◆ What the exercise asks
Omit the pictures from the entries below and retype everything else exactly.

◆ Data shown
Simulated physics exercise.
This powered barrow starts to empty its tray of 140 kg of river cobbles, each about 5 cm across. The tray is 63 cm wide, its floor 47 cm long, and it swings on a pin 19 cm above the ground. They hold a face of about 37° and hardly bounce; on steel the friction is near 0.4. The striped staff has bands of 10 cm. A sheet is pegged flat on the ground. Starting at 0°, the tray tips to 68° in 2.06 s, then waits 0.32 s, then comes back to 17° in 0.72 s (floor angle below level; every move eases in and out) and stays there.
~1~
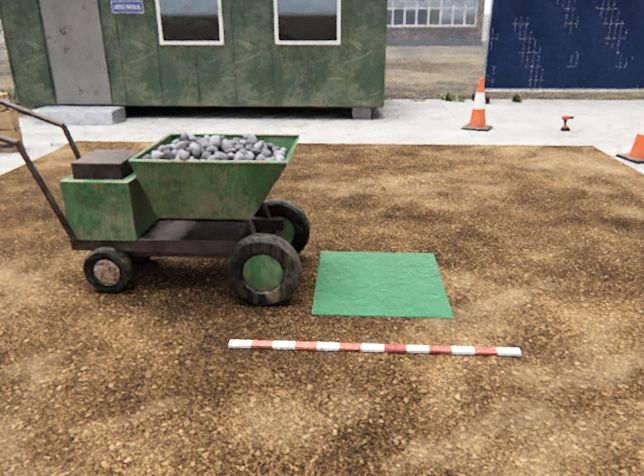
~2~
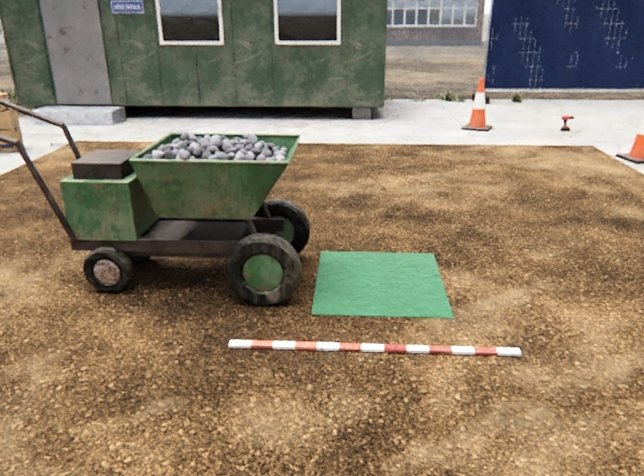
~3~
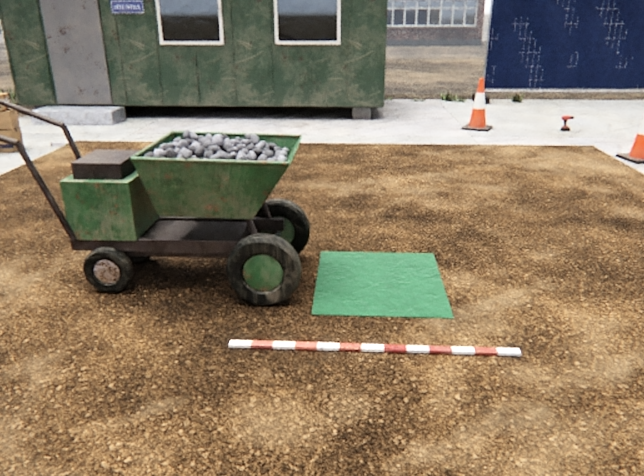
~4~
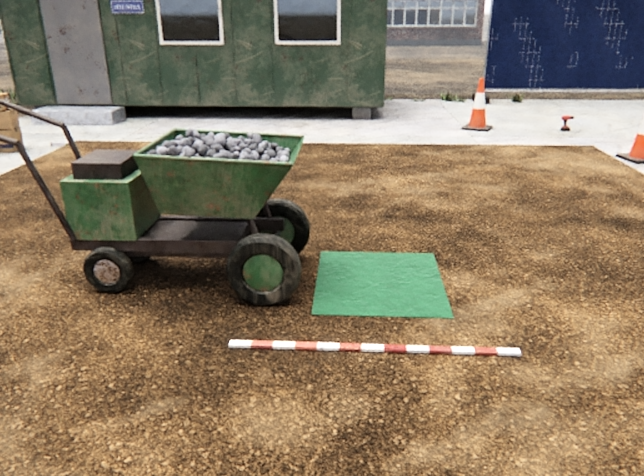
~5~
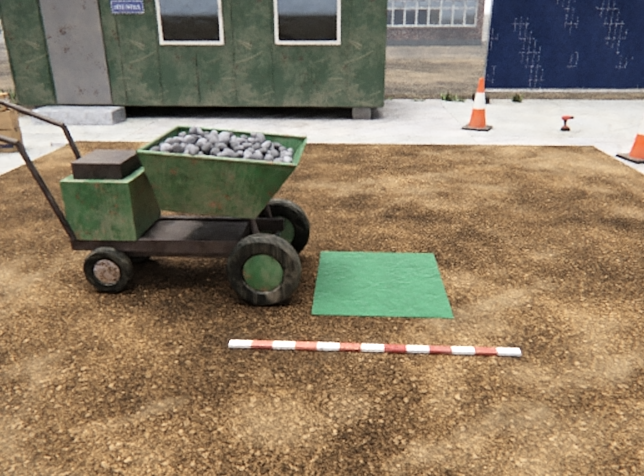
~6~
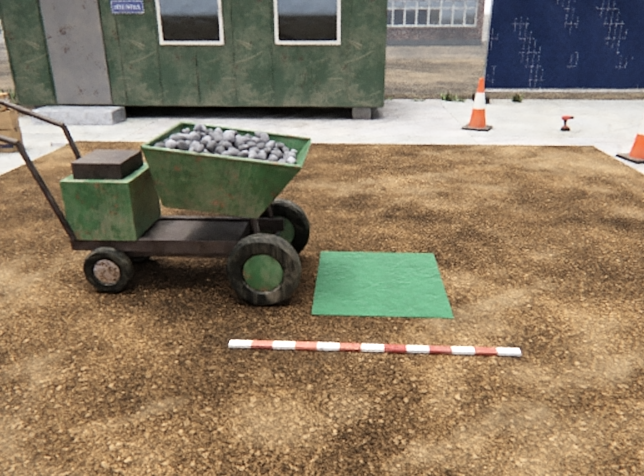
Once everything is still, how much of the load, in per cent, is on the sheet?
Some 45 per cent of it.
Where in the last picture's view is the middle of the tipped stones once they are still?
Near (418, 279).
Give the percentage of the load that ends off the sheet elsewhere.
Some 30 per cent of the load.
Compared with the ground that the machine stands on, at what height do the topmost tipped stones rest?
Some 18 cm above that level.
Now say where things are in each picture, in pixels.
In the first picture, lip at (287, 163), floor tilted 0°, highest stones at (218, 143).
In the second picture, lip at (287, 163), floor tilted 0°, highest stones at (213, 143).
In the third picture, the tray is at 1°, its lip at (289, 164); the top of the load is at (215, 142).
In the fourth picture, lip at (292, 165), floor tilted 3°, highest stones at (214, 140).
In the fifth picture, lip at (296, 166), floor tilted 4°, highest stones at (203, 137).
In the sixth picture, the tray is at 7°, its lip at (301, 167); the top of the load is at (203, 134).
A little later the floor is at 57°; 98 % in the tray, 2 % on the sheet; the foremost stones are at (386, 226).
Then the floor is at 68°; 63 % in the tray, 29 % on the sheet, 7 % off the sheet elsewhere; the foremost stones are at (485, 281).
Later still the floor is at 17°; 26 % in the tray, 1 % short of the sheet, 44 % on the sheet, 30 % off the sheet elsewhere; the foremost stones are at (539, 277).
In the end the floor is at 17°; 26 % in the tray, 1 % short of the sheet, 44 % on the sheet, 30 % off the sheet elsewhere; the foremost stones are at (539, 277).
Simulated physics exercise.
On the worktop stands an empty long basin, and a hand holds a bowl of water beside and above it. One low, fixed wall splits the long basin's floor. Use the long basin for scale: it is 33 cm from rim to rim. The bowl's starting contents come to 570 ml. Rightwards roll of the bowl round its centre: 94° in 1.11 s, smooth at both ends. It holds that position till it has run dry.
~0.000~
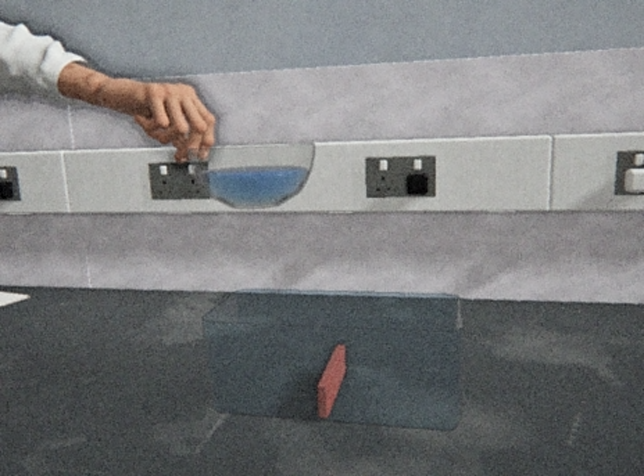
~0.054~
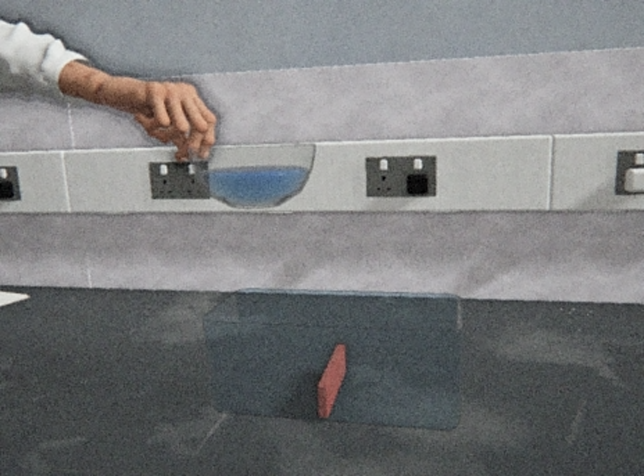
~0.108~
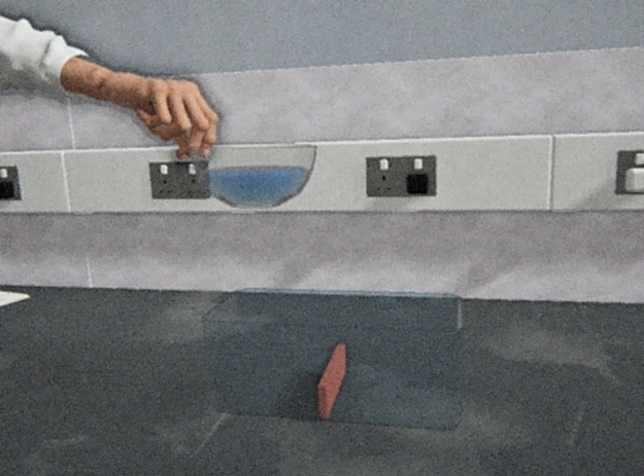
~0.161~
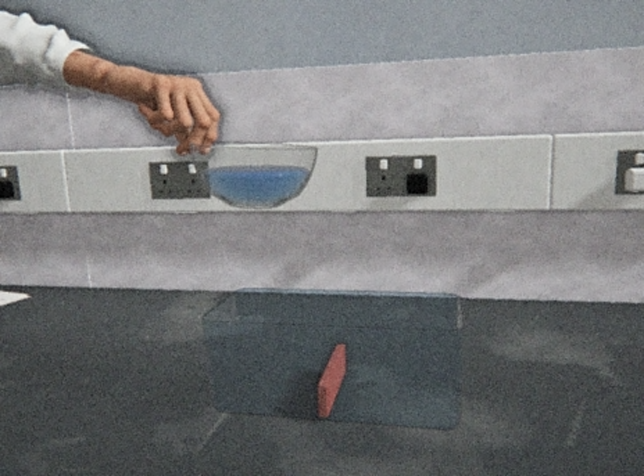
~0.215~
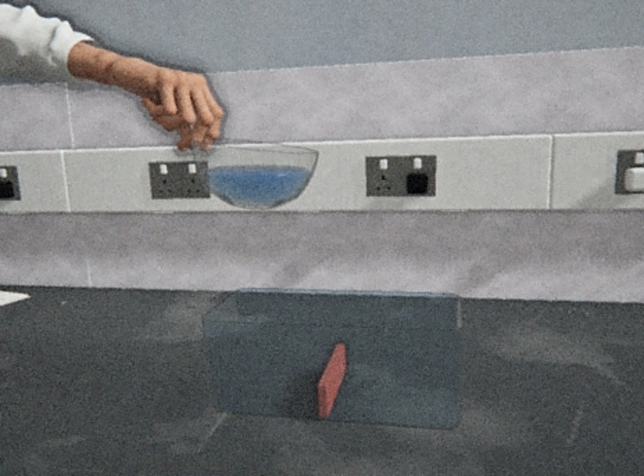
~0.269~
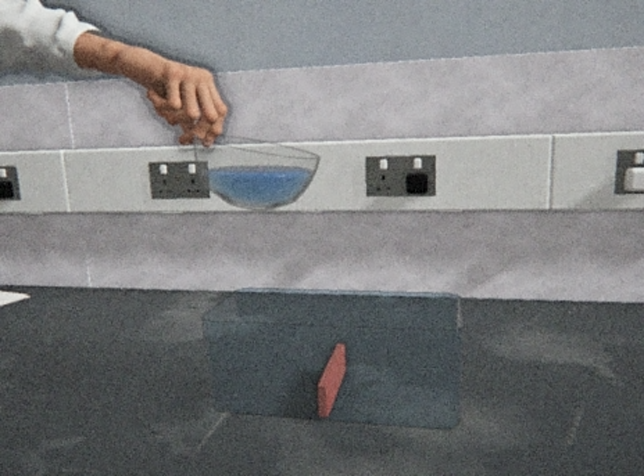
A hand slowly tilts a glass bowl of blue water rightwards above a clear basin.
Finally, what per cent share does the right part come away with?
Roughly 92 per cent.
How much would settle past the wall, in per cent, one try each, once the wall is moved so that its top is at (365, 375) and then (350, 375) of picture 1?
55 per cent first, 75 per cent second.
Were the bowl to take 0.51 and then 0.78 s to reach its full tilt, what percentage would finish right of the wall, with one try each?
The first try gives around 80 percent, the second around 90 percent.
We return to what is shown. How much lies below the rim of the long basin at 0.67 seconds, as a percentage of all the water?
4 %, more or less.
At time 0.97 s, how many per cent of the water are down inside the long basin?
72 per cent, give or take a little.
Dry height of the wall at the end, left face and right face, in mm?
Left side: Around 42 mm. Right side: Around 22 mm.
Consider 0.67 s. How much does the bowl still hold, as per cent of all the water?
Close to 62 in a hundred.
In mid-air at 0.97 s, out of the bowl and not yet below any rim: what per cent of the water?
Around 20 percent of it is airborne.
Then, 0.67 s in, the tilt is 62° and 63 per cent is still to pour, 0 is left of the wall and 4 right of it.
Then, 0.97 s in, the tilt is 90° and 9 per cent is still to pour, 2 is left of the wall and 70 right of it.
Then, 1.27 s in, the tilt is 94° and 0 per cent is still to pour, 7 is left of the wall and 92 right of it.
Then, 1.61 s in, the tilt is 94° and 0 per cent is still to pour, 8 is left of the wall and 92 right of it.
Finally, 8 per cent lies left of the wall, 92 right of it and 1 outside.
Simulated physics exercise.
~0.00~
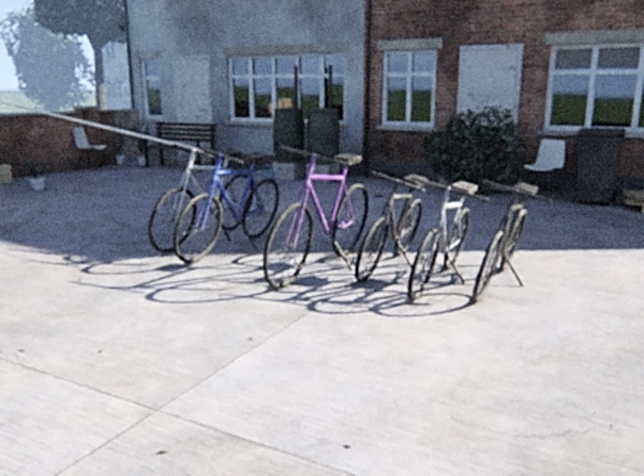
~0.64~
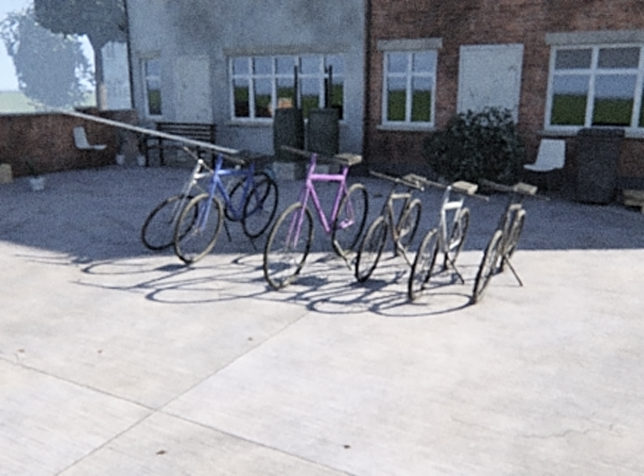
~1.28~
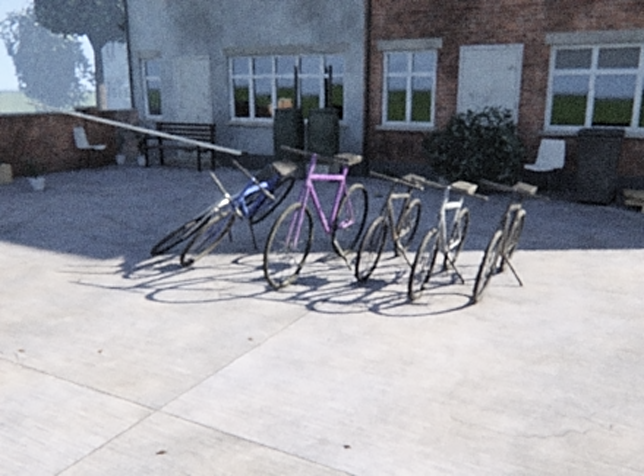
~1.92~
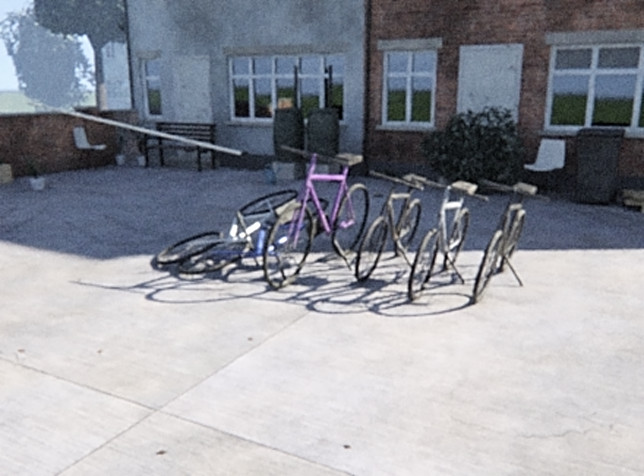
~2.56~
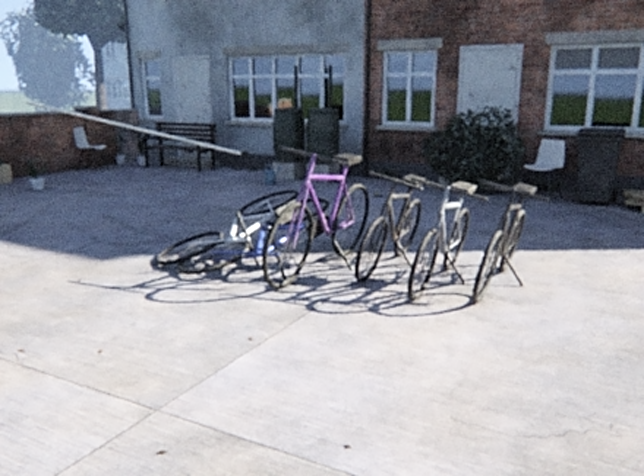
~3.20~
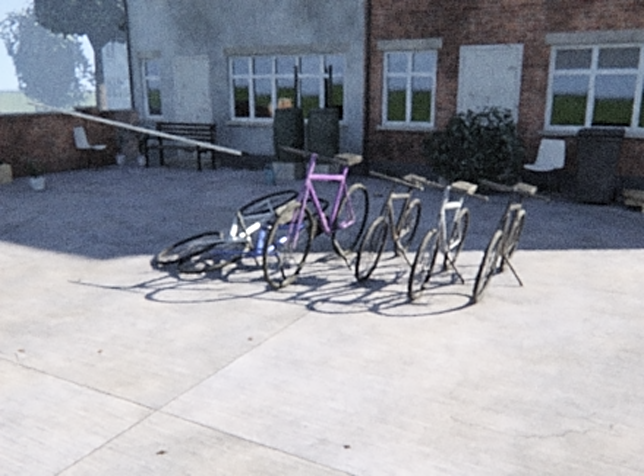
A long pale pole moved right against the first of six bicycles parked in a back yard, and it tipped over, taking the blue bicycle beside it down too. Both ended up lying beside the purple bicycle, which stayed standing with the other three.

◆ Correct response
Simulated physics exercise.
This powered barrow starts to empty its tray of 140 kg of river cobbles, each about 5 cm across. The tray is 63 cm wide, its floor 47 cm long, and it swings on a pin 19 cm above the ground. They hold a face of about 37° and hardly bounce; on steel the friction is near 0.4. The striped staff has bands of 10 cm. A sheet is pegged flat on the ground. Starting at 0°, the tray tips to 68° in 2.06 s, then waits 0.32 s, then comes back to 17° in 0.72 s (floor angle below level; every move eases in and out) and stays there.
~1~
~2~
~3~
~4~
~5~
~6~
Once everything is still, how much of the load, in per cent, is on the sheet?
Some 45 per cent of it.
Where in the last picture's view is the middle of the tipped stones once they are still?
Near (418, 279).
Give the percentage of the load that ends off the sheet elsewhere.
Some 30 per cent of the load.
Compared with the ground that the machine stands on, at what height do the topmost tipped stones rest?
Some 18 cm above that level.
Now say where things are in each picture, in pixels.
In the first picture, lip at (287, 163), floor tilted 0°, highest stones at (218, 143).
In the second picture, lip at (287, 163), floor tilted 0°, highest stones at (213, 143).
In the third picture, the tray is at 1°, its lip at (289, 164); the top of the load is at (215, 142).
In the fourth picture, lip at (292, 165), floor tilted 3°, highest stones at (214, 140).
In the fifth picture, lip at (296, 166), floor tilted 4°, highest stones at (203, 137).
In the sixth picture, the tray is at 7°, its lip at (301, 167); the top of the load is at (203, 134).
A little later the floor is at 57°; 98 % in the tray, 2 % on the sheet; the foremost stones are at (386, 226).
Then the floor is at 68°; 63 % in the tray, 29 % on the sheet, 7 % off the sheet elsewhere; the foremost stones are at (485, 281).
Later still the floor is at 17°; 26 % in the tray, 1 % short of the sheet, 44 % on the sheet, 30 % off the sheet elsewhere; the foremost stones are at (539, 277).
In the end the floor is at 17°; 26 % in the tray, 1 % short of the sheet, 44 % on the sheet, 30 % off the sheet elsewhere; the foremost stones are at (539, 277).
Simulated physics exercise.
On the worktop stands an empty long basin, and a hand holds a bowl of water beside and above it. One low, fixed wall splits the long basin's floor. Use the long basin for scale: it is 33 cm from rim to rim. The bowl's starting contents come to 570 ml. Rightwards roll of the bowl round its centre: 94° in 1.11 s, smooth at both ends. It holds that position till it has run dry.
~0.000~
~0.054~
~0.108~
~0.161~
~0.215~
~0.269~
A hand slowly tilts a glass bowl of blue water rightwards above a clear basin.
Finally, what per cent share does the right part come away with?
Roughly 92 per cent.
How much would settle past the wall, in per cent, one try each, once the wall is moved so that its top is at (365, 375) and then (350, 375) of picture 1?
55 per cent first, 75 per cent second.
Were the bowl to take 0.51 and then 0.78 s to reach its full tilt, what percentage would finish right of the wall, with one try each?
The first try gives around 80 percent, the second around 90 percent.
We return to what is shown. How much lies below the rim of the long basin at 0.67 seconds, as a percentage of all the water?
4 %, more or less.
At time 0.97 s, how many per cent of the water are down inside the long basin?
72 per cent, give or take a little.
Dry height of the wall at the end, left face and right face, in mm?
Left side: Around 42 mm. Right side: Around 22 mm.
Consider 0.67 s. How much does the bowl still hold, as per cent of all the water?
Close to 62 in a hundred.
In mid-air at 0.97 s, out of the bowl and not yet below any rim: what per cent of the water?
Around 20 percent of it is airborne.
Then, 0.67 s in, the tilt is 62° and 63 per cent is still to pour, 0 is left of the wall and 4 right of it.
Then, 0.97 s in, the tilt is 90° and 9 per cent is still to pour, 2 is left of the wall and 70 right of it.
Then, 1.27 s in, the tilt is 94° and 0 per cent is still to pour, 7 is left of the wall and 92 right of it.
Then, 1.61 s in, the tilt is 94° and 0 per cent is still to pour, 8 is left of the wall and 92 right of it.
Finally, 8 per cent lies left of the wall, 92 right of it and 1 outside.
Simulated physics exercise.
~0.00~
~0.64~
~1.28~
~1.92~
~2.56~
~3.20~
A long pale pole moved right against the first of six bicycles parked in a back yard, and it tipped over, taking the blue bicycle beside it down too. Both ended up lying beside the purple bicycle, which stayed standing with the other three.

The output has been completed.